* MATERIAL *
----

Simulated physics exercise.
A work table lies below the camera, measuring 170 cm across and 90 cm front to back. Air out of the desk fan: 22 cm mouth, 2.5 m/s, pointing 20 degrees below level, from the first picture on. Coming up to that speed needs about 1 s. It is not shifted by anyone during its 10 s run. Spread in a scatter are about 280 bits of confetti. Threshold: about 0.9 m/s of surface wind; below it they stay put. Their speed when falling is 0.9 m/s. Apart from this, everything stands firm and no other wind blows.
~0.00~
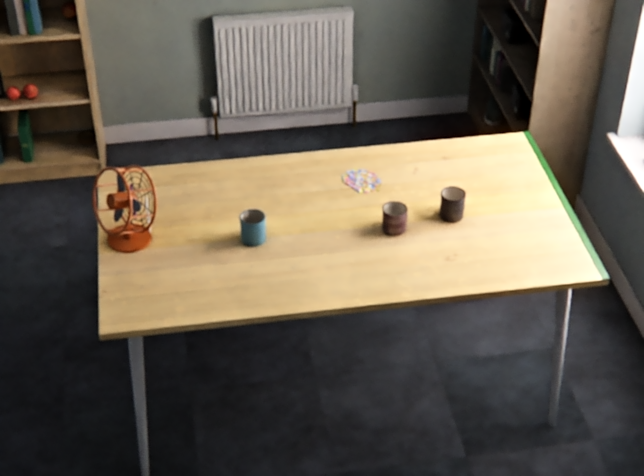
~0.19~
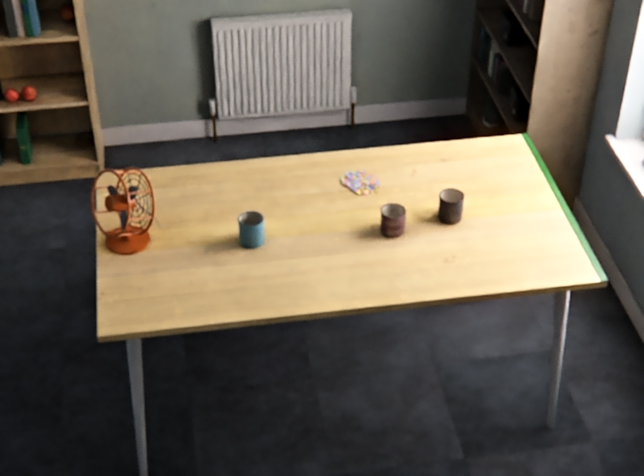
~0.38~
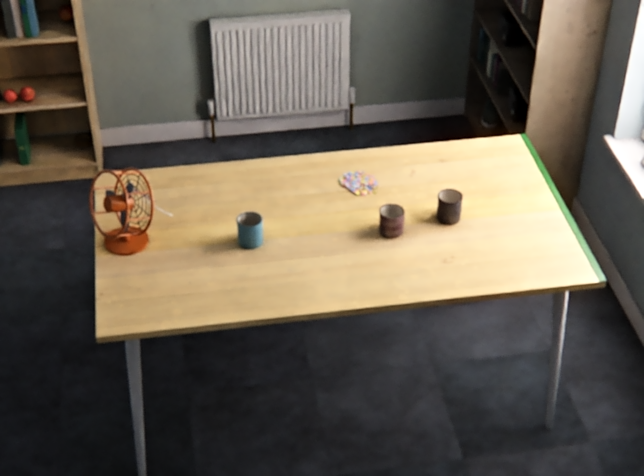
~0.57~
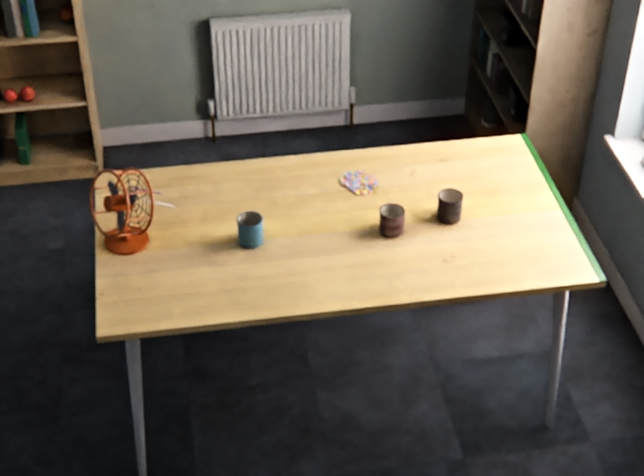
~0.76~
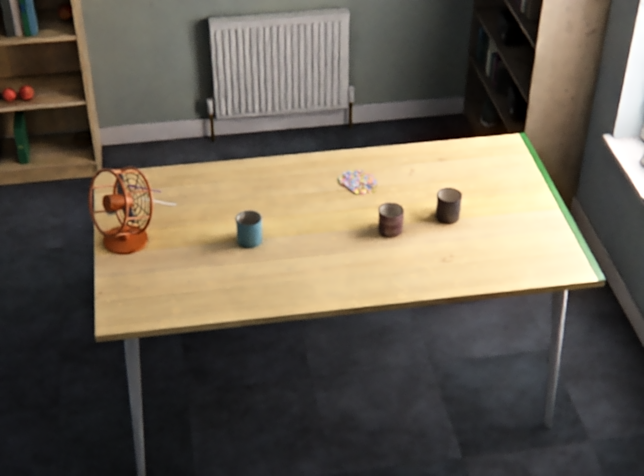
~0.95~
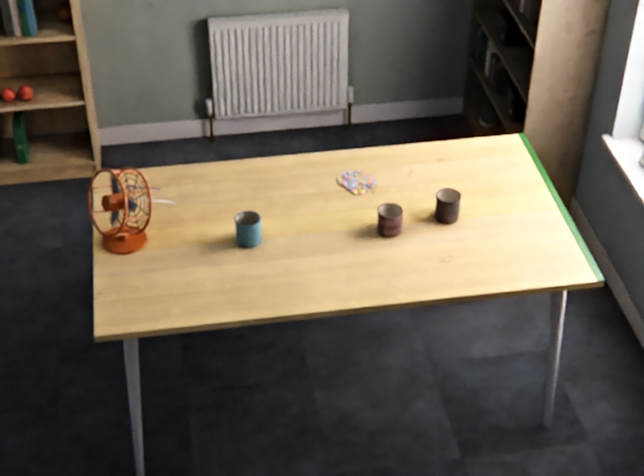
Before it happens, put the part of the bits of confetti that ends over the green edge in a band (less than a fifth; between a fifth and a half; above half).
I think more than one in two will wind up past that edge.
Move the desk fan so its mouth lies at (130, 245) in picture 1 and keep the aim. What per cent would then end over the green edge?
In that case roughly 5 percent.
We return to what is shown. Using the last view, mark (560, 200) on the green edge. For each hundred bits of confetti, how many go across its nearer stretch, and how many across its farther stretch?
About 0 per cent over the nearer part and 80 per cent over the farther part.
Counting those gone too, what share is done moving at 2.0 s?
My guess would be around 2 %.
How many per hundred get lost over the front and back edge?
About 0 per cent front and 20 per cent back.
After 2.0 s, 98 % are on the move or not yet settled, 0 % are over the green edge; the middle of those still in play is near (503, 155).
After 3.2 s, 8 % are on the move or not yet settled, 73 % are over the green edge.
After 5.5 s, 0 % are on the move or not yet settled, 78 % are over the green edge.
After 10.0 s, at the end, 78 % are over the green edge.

----

* TASK TO COMPLETE *
Retype, exactly and only, the lines running from the one with "Move the desk" through the final line of the listing above.

* COMPLETED TASK *
Move the desk fan so its mouth lies at (130, 245) in picture 1 and keep the aim. What per cent would then end over the green edge?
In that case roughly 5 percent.
We return to what is shown. Using the last view, mark (560, 200) on the green edge. For each hundred bits of confetti, how many go across its nearer stretch, and how many across its farther stretch?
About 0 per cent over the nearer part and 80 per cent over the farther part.
Counting those gone too, what share is done moving at 2.0 s?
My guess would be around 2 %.
How many per hundred get lost over the front and back edge?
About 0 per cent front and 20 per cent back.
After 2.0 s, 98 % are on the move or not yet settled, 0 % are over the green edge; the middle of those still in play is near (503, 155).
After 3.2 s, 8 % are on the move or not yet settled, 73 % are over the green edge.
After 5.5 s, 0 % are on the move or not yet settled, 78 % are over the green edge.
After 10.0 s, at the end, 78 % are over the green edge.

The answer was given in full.